◆ Data listing:
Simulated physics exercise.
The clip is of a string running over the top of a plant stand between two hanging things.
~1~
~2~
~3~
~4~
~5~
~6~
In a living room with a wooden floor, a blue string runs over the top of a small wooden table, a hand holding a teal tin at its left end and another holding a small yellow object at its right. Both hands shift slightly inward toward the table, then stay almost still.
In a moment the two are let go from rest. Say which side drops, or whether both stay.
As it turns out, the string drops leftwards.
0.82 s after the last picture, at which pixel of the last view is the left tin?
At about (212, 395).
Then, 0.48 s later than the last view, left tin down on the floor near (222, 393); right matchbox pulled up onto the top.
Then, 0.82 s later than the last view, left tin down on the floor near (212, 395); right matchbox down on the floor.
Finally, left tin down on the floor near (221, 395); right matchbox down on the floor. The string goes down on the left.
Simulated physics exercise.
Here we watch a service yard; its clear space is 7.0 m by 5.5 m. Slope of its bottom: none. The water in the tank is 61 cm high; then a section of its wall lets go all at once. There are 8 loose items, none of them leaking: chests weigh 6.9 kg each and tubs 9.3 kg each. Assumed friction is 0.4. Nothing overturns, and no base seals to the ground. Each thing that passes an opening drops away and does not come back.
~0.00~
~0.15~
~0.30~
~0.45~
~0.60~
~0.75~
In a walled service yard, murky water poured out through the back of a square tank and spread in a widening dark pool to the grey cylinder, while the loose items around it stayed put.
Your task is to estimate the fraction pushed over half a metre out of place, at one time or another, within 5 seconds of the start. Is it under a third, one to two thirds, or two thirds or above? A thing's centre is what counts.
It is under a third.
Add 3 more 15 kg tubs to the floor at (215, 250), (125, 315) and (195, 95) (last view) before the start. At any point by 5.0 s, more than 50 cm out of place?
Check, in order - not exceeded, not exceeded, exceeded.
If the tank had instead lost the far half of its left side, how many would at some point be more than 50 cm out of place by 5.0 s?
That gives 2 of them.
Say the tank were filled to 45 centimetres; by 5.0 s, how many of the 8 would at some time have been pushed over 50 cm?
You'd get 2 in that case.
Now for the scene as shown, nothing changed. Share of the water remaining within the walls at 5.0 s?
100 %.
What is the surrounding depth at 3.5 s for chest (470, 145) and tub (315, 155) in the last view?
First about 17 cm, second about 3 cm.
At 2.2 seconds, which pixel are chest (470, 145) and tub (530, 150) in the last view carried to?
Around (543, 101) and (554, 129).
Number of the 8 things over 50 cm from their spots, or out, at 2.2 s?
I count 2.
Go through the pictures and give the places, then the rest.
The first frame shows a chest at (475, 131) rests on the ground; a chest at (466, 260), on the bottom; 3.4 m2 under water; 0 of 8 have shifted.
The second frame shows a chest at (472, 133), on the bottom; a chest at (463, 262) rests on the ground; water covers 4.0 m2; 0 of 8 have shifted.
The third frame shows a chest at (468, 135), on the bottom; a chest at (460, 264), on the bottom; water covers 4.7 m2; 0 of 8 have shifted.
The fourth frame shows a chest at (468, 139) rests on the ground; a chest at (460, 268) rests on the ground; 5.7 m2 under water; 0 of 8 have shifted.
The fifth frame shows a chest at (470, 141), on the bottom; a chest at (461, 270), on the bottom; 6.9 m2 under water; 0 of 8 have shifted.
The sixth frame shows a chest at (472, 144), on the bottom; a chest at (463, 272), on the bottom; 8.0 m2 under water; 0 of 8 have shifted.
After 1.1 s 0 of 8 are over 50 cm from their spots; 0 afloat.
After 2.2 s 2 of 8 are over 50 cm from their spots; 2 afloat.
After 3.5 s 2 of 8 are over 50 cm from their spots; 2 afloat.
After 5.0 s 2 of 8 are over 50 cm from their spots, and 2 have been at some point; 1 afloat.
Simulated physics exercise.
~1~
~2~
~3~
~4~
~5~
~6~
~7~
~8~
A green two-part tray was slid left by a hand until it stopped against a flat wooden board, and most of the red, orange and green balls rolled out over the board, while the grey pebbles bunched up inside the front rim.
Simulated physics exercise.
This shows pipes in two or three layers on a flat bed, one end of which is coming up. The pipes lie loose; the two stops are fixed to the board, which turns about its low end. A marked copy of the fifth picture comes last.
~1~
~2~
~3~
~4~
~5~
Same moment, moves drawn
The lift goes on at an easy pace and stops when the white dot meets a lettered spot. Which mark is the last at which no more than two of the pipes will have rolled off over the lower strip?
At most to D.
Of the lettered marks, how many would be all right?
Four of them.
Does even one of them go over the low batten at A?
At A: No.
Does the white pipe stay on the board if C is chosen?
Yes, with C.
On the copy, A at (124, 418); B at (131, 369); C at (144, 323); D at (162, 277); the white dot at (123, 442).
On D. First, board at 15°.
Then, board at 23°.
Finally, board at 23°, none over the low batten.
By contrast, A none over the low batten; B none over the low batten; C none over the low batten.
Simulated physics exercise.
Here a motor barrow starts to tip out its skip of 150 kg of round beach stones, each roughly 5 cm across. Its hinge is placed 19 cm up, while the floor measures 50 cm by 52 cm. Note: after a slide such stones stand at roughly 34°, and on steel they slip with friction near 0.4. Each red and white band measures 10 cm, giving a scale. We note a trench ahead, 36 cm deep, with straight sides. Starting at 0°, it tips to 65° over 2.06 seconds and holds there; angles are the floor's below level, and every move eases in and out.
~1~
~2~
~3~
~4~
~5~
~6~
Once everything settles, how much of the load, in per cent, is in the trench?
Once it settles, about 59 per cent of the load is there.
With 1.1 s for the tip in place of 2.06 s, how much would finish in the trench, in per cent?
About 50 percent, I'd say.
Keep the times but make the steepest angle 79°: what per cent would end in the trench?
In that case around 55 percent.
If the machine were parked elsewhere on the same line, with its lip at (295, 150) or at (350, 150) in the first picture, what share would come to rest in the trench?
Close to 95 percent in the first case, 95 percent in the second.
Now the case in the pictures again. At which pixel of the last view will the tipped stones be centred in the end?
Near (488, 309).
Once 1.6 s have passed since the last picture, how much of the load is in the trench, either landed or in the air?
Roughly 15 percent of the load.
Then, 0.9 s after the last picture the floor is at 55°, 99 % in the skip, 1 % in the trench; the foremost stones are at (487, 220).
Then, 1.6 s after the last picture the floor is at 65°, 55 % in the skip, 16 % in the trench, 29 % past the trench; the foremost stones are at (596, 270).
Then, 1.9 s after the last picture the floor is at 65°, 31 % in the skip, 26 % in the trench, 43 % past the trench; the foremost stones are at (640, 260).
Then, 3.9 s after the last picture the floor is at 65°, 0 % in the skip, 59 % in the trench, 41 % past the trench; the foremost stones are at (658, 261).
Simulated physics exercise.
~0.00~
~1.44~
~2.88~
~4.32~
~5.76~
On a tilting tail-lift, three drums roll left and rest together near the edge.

◆ Task instructions: Which lines contain the word "stand"? Return each of them.

◆ Solution to this task:
The clip is of a string running over the top of a plant stand between two hanging things.
Here a motor barrow starts to tip out its skip of 150 kg of round beach stones, each roughly 5 cm across. Its hinge is placed 19 cm up, while the floor measures 50 cm by 52 cm. Note: after a slide such stones stand at roughly 34°, and on steel they slip with friction near 0.4. Each red and white band measures 10 cm, giving a scale. We note a trench ahead, 36 cm deep, with straight sides. Starting at 0°, it tips to 65° over 2.06 seconds and holds there; angles are the floor's below level, and every move eases in and out.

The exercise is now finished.